• _Problem description_
Locate each line with the string "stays" in the listing below and copy it.

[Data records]
################

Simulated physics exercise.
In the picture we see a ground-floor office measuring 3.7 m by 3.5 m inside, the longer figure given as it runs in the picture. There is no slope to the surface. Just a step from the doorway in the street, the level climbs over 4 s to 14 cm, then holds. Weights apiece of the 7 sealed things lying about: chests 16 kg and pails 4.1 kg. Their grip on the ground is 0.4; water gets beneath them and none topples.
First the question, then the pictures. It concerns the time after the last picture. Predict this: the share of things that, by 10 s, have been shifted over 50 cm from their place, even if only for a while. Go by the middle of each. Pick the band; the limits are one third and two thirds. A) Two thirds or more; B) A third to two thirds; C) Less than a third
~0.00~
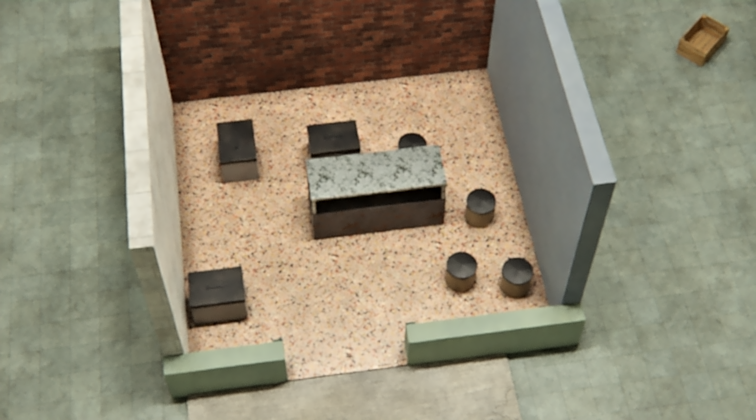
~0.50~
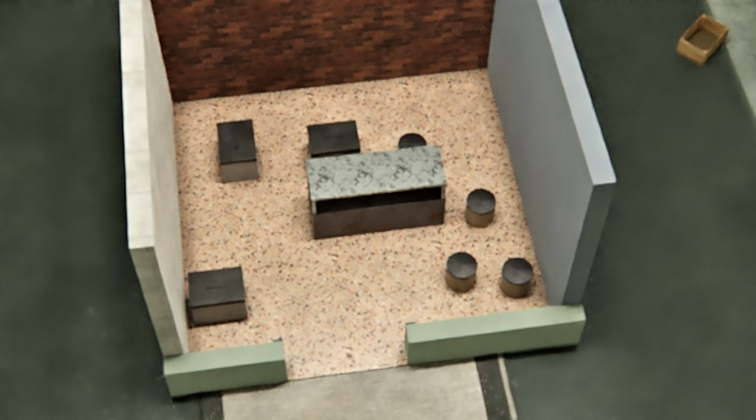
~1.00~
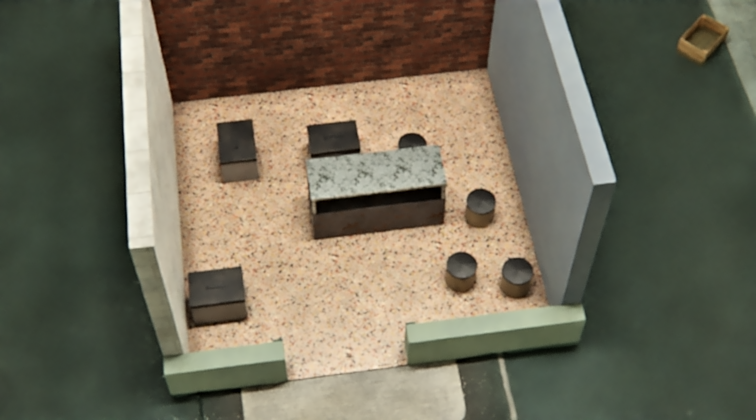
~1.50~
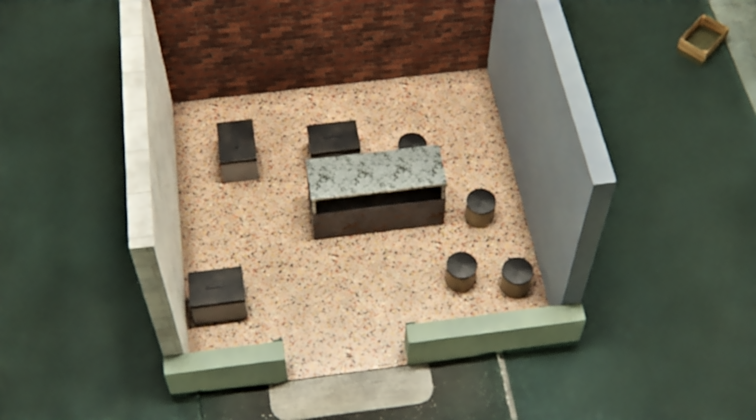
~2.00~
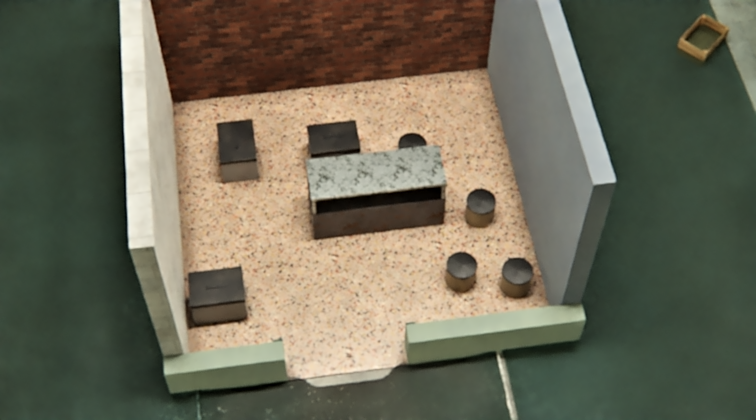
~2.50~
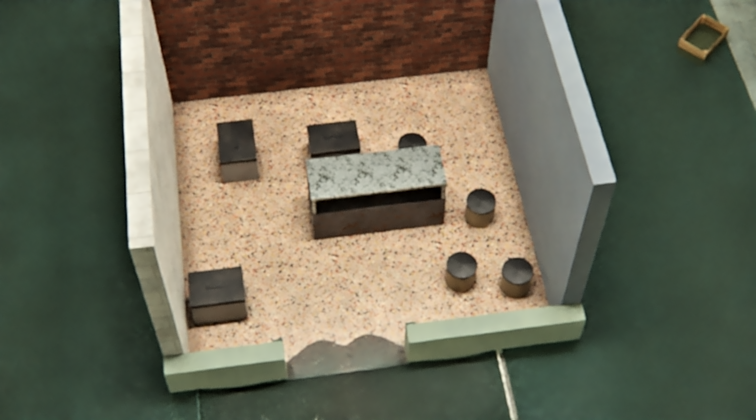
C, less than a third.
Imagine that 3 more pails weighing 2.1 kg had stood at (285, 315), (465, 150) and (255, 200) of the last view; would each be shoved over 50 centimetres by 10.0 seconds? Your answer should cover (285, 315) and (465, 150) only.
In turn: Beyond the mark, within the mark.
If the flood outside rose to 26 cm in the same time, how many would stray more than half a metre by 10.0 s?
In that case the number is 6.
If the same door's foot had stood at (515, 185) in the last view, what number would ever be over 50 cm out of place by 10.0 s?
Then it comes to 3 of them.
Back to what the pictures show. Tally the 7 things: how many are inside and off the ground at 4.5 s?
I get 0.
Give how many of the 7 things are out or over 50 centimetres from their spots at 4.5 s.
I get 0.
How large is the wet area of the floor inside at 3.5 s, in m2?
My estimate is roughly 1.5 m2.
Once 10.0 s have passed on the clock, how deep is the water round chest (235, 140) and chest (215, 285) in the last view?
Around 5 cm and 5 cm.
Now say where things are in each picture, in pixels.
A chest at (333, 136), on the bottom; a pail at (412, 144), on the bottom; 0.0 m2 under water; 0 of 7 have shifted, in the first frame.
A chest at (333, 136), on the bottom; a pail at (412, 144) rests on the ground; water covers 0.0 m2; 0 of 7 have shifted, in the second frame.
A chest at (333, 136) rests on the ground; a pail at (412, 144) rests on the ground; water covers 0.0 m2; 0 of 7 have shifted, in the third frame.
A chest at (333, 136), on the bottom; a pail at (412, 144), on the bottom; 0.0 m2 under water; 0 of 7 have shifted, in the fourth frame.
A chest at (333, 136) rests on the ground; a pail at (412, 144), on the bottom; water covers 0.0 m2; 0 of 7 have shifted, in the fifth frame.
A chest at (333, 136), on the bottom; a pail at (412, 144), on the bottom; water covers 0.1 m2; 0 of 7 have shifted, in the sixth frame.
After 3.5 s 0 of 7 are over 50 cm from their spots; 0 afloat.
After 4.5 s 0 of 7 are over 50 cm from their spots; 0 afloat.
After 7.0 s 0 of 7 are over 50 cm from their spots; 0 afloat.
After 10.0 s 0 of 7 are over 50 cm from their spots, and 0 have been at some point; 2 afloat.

################

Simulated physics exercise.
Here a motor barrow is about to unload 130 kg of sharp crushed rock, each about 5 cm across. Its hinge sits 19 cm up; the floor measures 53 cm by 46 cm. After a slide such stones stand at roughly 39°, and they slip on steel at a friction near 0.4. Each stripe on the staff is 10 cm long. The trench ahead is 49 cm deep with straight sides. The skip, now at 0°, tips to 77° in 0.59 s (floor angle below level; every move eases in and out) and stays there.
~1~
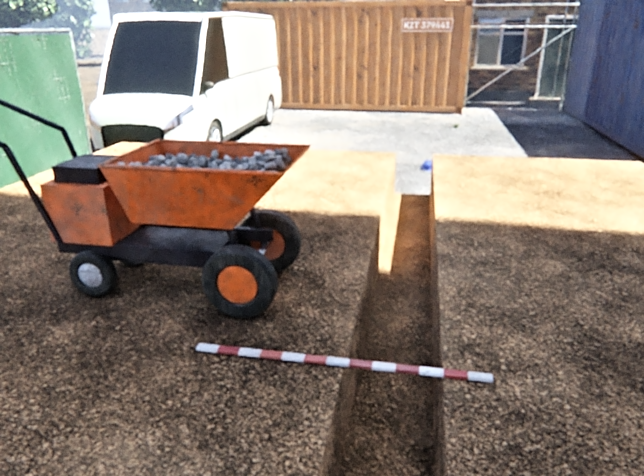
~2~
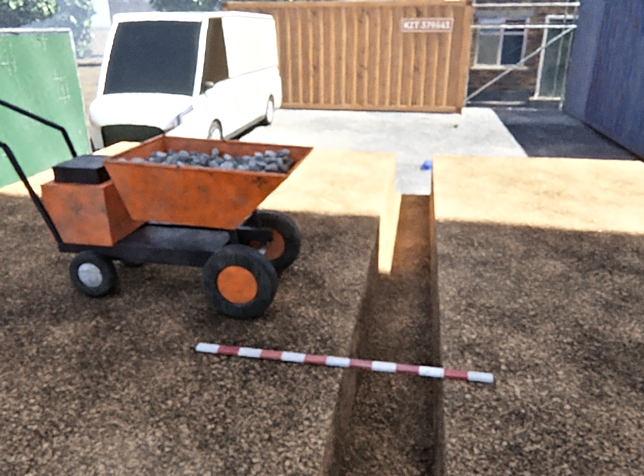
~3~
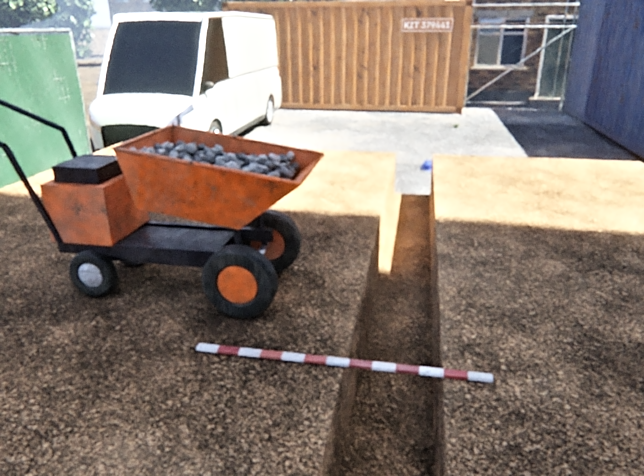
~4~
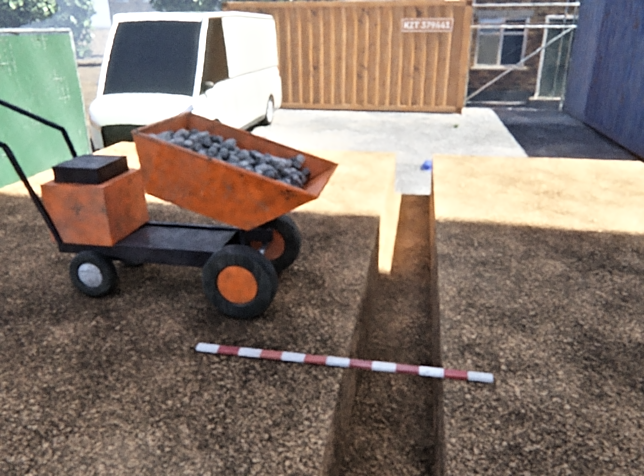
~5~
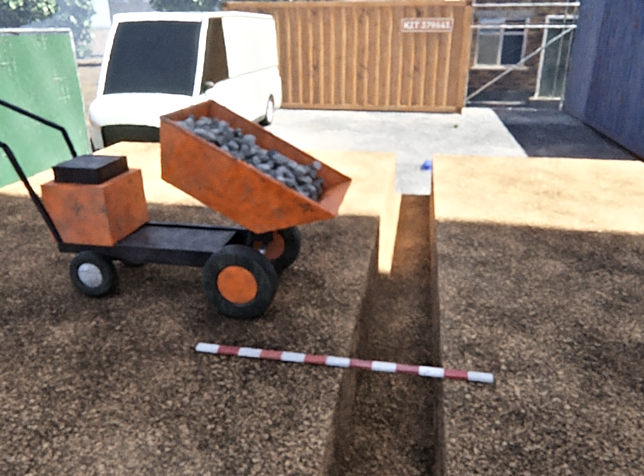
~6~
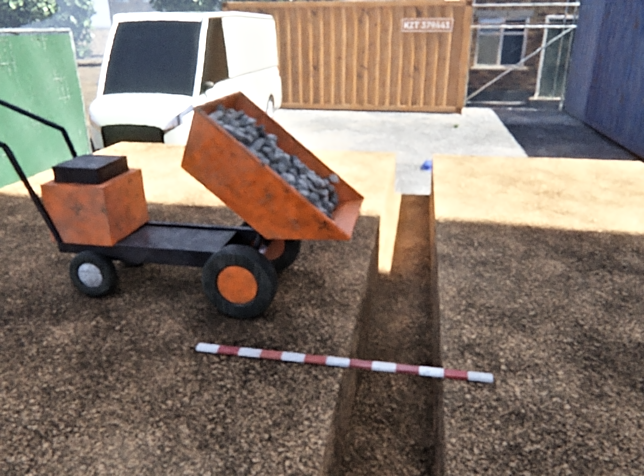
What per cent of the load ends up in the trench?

################

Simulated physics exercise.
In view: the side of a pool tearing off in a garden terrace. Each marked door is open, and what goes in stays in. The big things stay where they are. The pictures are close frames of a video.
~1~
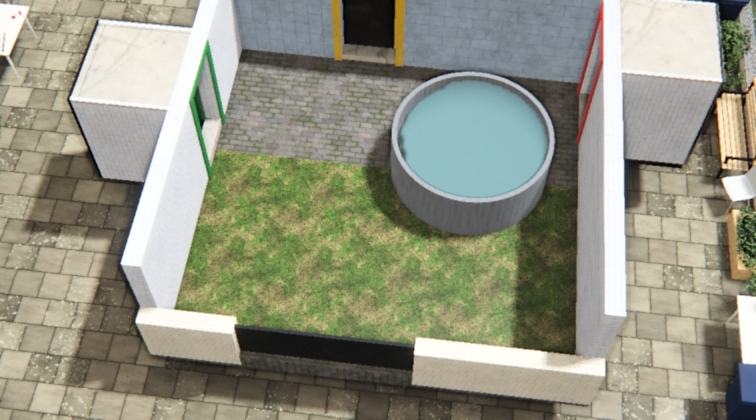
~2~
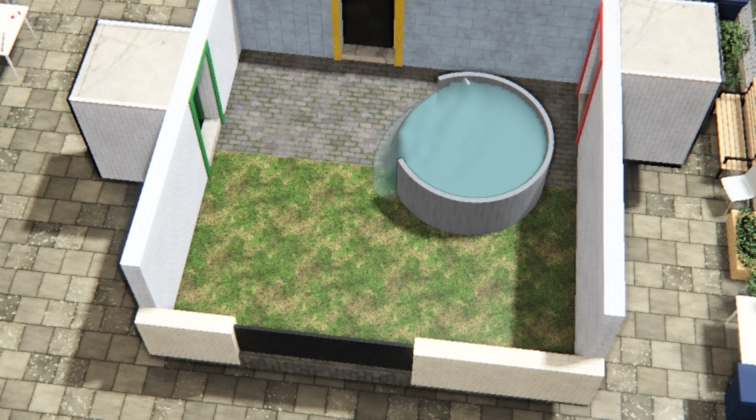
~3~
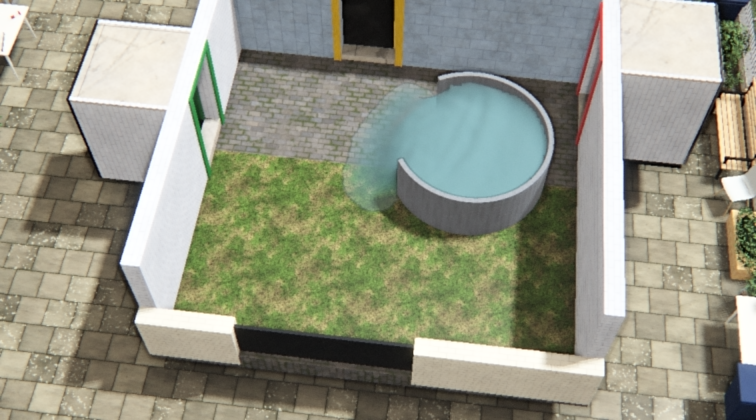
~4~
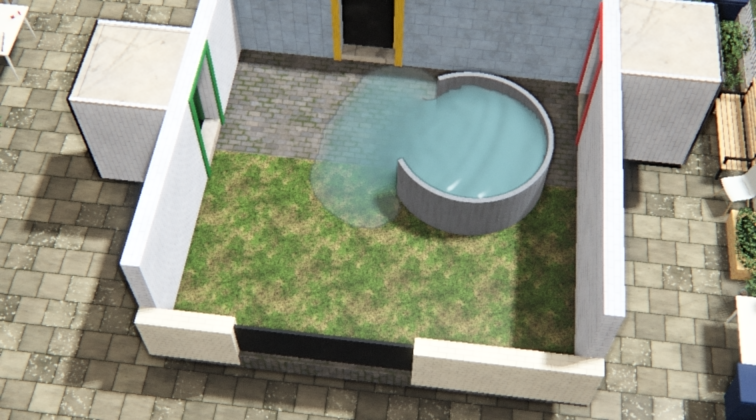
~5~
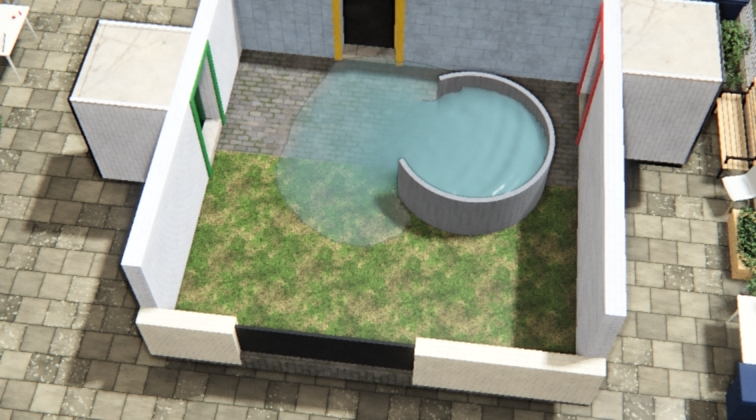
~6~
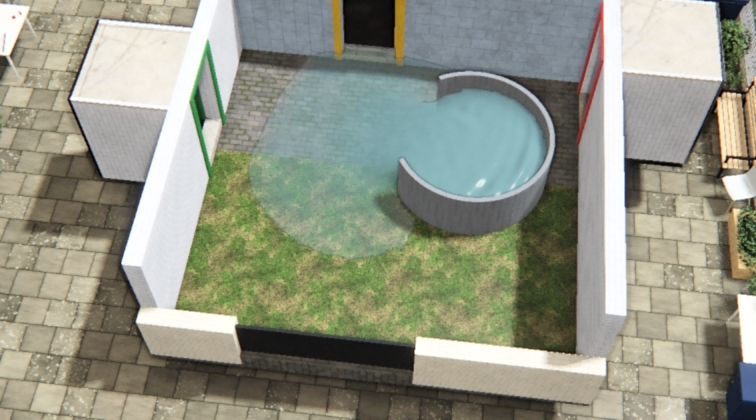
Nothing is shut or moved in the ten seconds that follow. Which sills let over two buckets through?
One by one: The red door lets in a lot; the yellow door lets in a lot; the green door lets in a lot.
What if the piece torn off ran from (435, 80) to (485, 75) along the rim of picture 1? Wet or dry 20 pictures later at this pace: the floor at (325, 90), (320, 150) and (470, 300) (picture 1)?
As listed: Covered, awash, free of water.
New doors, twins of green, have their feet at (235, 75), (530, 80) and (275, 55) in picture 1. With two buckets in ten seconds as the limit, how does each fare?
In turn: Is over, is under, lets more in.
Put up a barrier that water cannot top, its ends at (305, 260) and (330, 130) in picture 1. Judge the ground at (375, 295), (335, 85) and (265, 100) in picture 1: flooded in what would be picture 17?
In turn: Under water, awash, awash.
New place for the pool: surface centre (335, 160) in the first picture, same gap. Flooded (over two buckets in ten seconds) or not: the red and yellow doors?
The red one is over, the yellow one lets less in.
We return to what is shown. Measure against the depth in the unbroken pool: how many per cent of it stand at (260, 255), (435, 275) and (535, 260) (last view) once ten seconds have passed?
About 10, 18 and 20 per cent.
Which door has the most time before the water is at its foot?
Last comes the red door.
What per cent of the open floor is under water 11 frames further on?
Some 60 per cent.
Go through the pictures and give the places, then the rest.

################

• _Reply_
Here a motor barrow is about to unload 130 kg of sharp crushed rock, each about 5 cm across. Its hinge sits 19 cm up; the floor measures 53 cm by 46 cm. After a slide such stones stand at roughly 39°, and they slip on steel at a friction near 0.4. Each stripe on the staff is 10 cm long. The trench ahead is 49 cm deep with straight sides. The skip, now at 0°, tips to 77° in 0.59 s (floor angle below level; every move eases in and out) and stays there.
In view: the side of a pool tearing off in a garden terrace. Each marked door is open, and what goes in stays in. The big things stay where they are. The pictures are close frames of a video.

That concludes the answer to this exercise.